*Given request*: Below are the records; pull every line that includes "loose".

════════

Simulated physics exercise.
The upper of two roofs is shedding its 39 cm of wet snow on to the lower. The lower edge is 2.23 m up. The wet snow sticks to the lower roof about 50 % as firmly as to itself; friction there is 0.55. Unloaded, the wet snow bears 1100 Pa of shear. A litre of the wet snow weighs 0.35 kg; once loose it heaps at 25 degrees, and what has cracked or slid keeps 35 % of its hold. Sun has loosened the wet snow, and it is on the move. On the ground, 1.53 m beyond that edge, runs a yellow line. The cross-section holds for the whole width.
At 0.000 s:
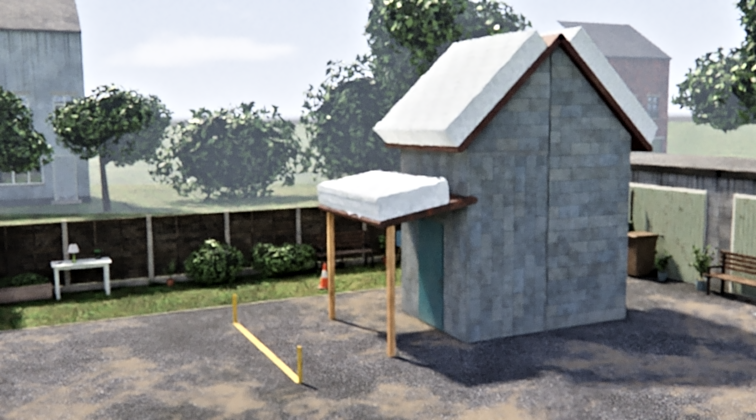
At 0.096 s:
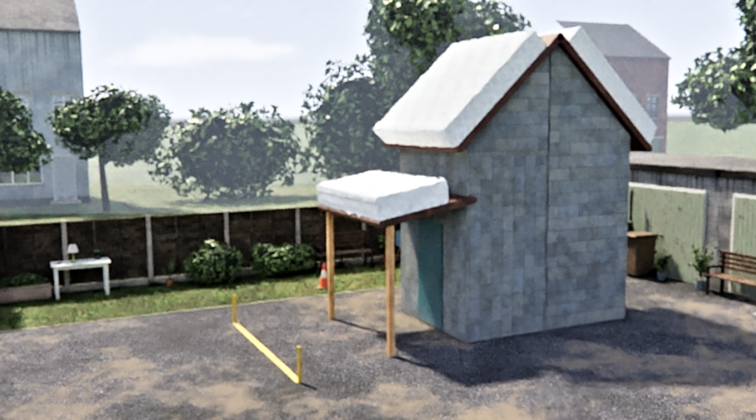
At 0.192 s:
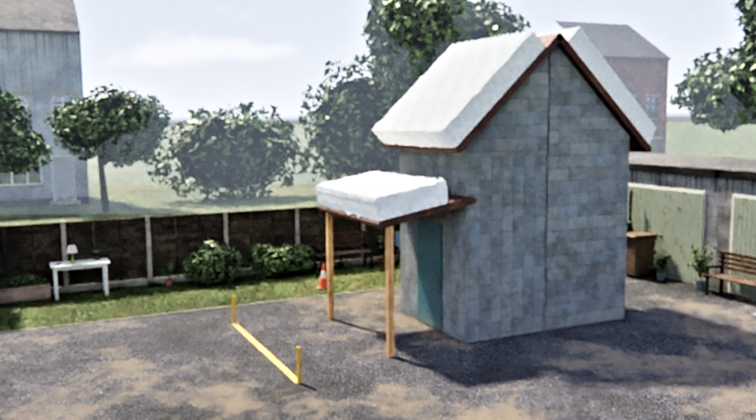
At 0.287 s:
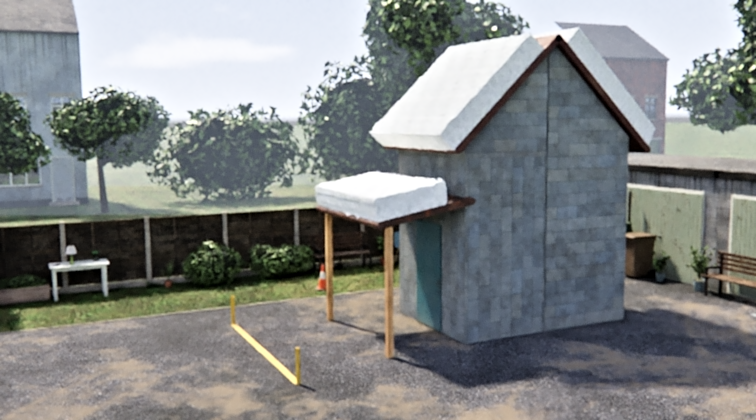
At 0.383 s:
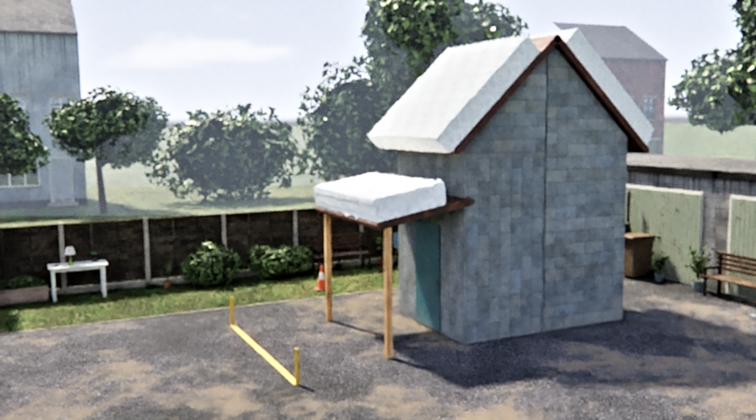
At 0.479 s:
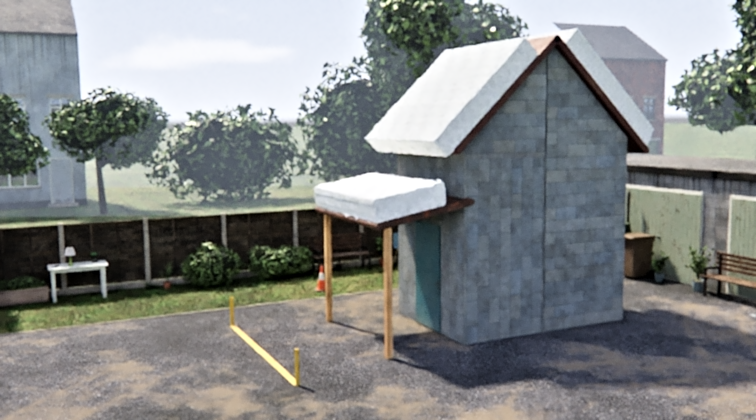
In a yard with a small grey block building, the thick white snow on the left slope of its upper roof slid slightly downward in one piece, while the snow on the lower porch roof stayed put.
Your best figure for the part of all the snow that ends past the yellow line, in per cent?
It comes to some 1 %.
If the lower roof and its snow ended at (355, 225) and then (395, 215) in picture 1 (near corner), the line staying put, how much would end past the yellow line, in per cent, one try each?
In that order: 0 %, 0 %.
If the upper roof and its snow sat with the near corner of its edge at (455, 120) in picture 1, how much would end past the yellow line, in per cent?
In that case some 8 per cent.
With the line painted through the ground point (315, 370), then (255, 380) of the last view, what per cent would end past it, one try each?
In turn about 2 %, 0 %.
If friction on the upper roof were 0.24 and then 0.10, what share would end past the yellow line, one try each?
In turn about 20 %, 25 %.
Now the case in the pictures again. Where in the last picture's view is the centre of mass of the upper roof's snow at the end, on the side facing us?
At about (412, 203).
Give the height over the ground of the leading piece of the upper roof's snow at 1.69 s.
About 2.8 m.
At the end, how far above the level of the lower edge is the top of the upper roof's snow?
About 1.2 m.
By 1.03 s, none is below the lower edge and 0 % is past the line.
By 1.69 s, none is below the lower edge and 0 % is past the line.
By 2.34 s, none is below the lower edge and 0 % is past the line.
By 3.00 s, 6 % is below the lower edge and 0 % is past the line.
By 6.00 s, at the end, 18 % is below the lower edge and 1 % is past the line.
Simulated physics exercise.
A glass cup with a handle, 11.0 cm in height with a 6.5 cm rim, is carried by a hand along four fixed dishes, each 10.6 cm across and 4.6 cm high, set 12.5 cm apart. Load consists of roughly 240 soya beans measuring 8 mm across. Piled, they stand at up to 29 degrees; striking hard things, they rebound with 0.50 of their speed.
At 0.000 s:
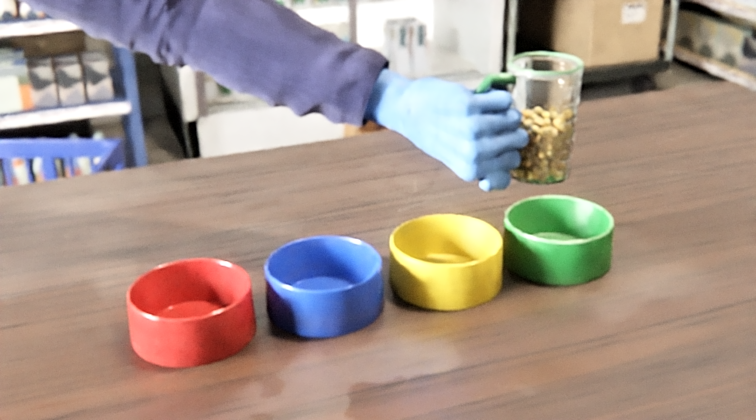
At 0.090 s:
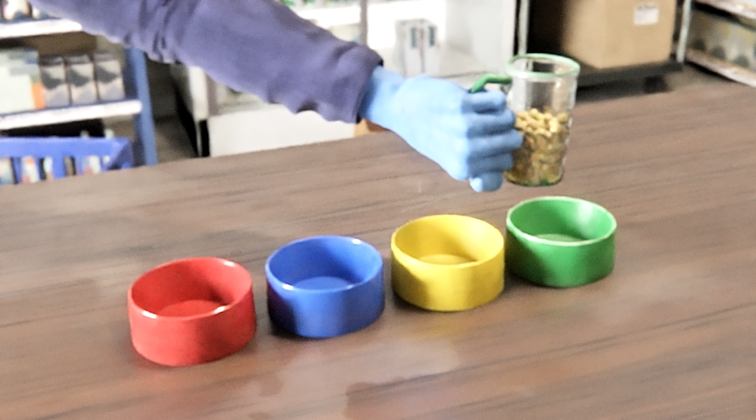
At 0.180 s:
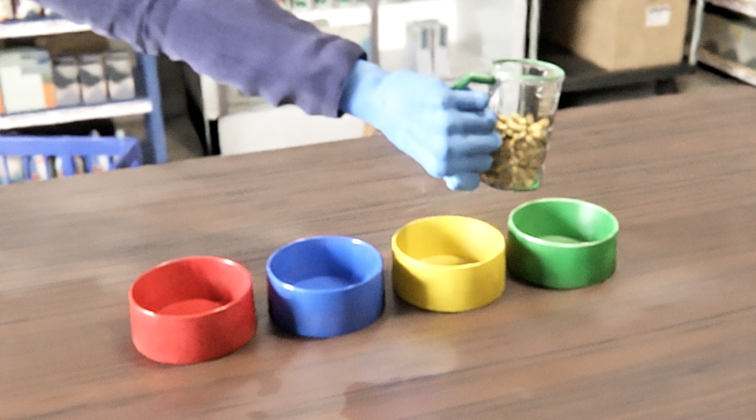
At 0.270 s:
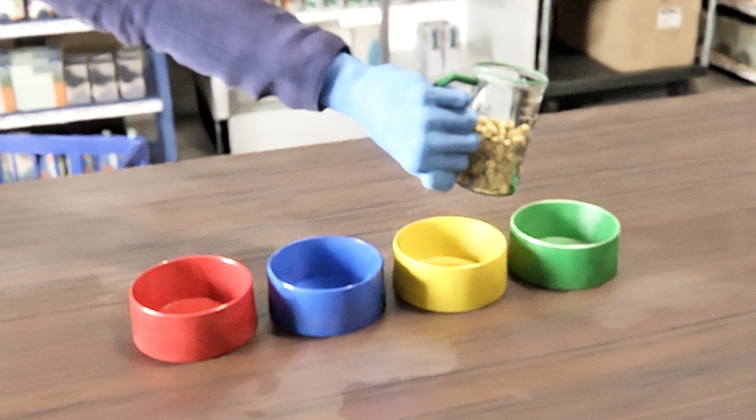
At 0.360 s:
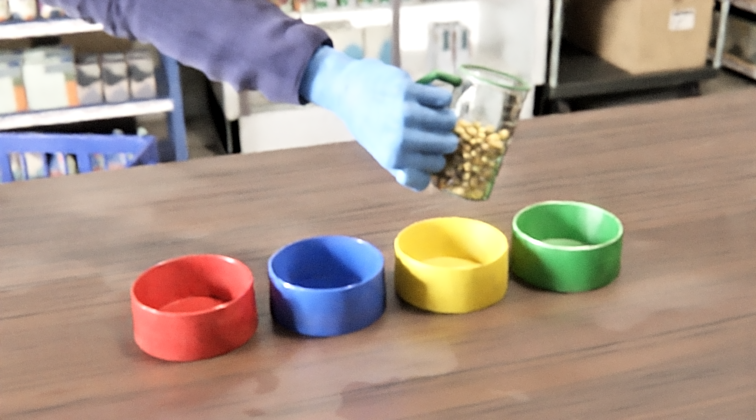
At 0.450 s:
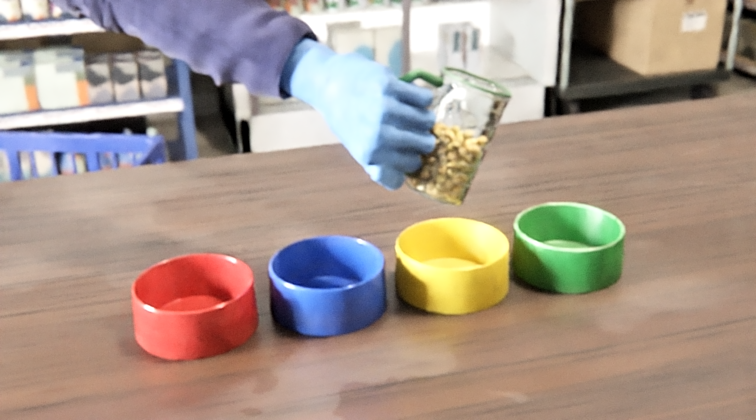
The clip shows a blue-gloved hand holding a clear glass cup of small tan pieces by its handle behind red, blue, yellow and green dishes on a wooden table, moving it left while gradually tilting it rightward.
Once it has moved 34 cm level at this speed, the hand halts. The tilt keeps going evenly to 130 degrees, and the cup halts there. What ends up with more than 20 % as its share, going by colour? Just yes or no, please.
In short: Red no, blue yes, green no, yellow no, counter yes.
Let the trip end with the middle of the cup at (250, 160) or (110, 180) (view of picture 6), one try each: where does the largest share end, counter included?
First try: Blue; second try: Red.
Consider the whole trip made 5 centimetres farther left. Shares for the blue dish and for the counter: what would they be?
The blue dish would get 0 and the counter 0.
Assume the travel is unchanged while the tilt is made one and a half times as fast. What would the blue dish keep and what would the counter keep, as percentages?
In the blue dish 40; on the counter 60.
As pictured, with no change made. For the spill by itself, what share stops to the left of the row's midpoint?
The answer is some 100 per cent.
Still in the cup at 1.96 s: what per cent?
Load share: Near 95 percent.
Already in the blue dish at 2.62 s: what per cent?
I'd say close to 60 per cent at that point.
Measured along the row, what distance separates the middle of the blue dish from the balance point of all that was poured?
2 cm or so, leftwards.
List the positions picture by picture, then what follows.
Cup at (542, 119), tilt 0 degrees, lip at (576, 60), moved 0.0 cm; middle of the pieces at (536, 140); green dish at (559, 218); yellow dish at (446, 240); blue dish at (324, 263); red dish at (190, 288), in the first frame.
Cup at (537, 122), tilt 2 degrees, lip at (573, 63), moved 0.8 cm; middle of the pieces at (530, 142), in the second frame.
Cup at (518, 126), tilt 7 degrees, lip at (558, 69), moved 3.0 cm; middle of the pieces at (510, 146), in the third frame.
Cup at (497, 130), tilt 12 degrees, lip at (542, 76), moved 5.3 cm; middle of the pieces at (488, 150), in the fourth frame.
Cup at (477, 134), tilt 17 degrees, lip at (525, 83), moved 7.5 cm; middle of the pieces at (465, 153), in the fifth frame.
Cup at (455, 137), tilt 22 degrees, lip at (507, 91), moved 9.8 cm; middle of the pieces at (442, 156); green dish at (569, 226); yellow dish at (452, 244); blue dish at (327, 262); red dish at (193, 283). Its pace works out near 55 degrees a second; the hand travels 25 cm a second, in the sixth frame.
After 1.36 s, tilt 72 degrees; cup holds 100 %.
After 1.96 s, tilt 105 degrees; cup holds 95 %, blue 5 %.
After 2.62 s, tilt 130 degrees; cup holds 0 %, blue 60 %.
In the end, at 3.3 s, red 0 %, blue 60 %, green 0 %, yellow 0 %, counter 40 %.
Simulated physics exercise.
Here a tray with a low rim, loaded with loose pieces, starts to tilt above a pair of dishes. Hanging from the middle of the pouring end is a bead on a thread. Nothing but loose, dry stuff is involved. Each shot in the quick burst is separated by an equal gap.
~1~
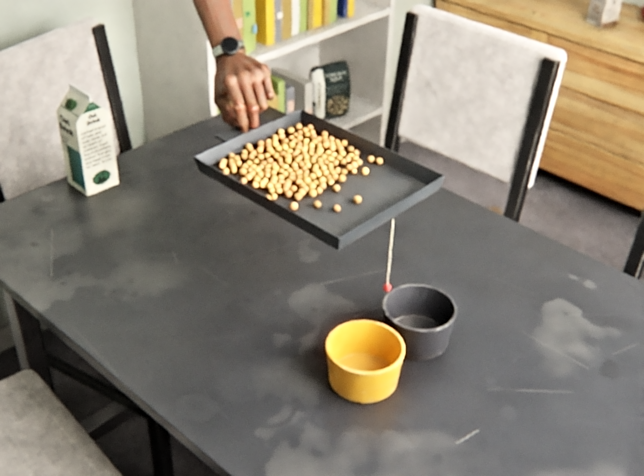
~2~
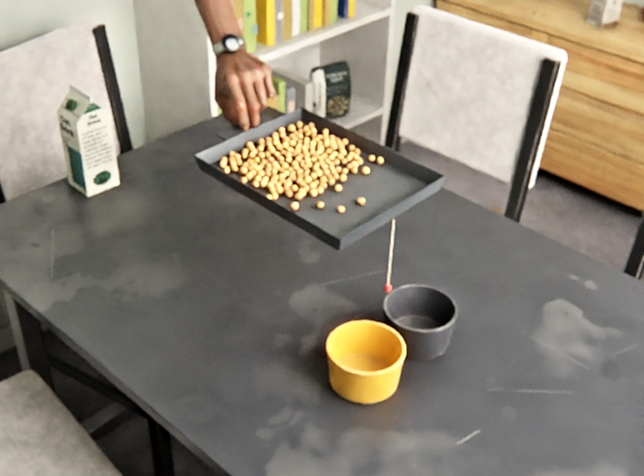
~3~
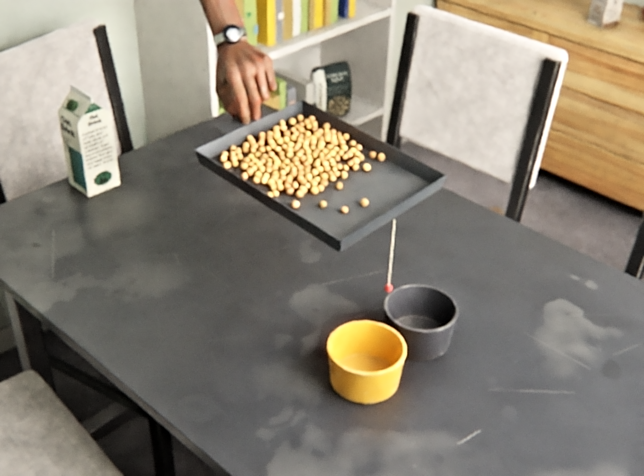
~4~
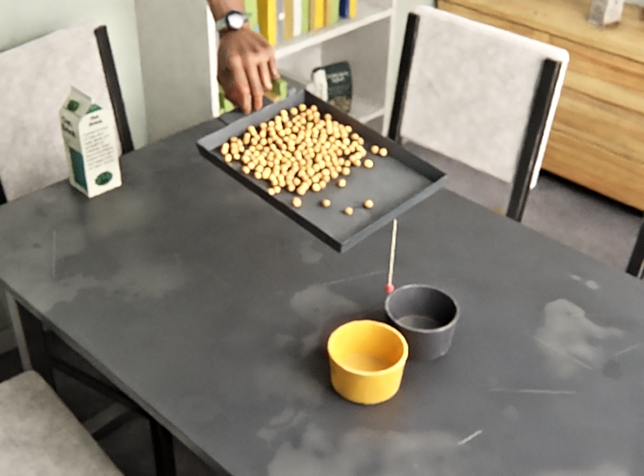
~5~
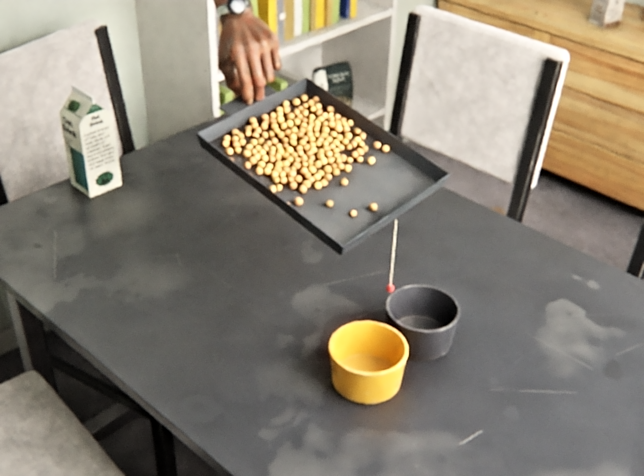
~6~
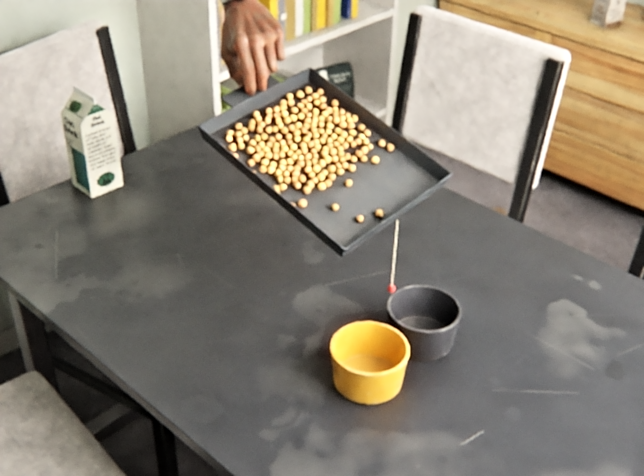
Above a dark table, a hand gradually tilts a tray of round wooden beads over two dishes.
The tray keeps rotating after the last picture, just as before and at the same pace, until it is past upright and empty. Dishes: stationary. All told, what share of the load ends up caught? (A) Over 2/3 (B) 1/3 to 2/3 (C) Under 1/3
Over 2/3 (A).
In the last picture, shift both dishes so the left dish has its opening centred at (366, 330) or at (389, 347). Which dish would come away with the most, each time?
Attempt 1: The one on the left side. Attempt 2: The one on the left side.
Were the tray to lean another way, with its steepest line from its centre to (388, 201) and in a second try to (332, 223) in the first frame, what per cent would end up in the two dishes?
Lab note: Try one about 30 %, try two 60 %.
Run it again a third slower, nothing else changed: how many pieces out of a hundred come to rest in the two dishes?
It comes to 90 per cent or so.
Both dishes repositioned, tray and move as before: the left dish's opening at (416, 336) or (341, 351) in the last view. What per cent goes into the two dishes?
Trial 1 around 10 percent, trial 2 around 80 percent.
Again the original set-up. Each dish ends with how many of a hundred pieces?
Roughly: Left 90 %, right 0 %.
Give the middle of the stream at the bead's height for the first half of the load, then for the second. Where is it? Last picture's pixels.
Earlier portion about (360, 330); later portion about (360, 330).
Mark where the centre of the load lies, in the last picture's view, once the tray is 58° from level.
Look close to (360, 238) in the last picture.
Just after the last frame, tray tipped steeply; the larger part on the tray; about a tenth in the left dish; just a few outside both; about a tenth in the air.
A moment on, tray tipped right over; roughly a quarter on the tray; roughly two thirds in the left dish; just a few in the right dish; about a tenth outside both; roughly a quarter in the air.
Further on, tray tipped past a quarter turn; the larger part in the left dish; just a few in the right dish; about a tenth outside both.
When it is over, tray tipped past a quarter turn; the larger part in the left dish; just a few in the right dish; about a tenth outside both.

════════

*Exercise response*:
The upper of two roofs is shedding its 39 cm of wet snow on to the lower. The lower edge is 2.23 m up. The wet snow sticks to the lower roof about 50 % as firmly as to itself; friction there is 0.55. Unloaded, the wet snow bears 1100 Pa of shear. A litre of the wet snow weighs 0.35 kg; once loose it heaps at 25 degrees, and what has cracked or slid keeps 35 % of its hold. Sun has loosened the wet snow, and it is on the move. On the ground, 1.53 m beyond that edge, runs a yellow line. The cross-section holds for the whole width.
Here a tray with a low rim, loaded with loose pieces, starts to tilt above a pair of dishes. Hanging from the middle of the pouring end is a bead on a thread. Nothing but loose, dry stuff is involved. Each shot in the quick burst is separated by an equal gap.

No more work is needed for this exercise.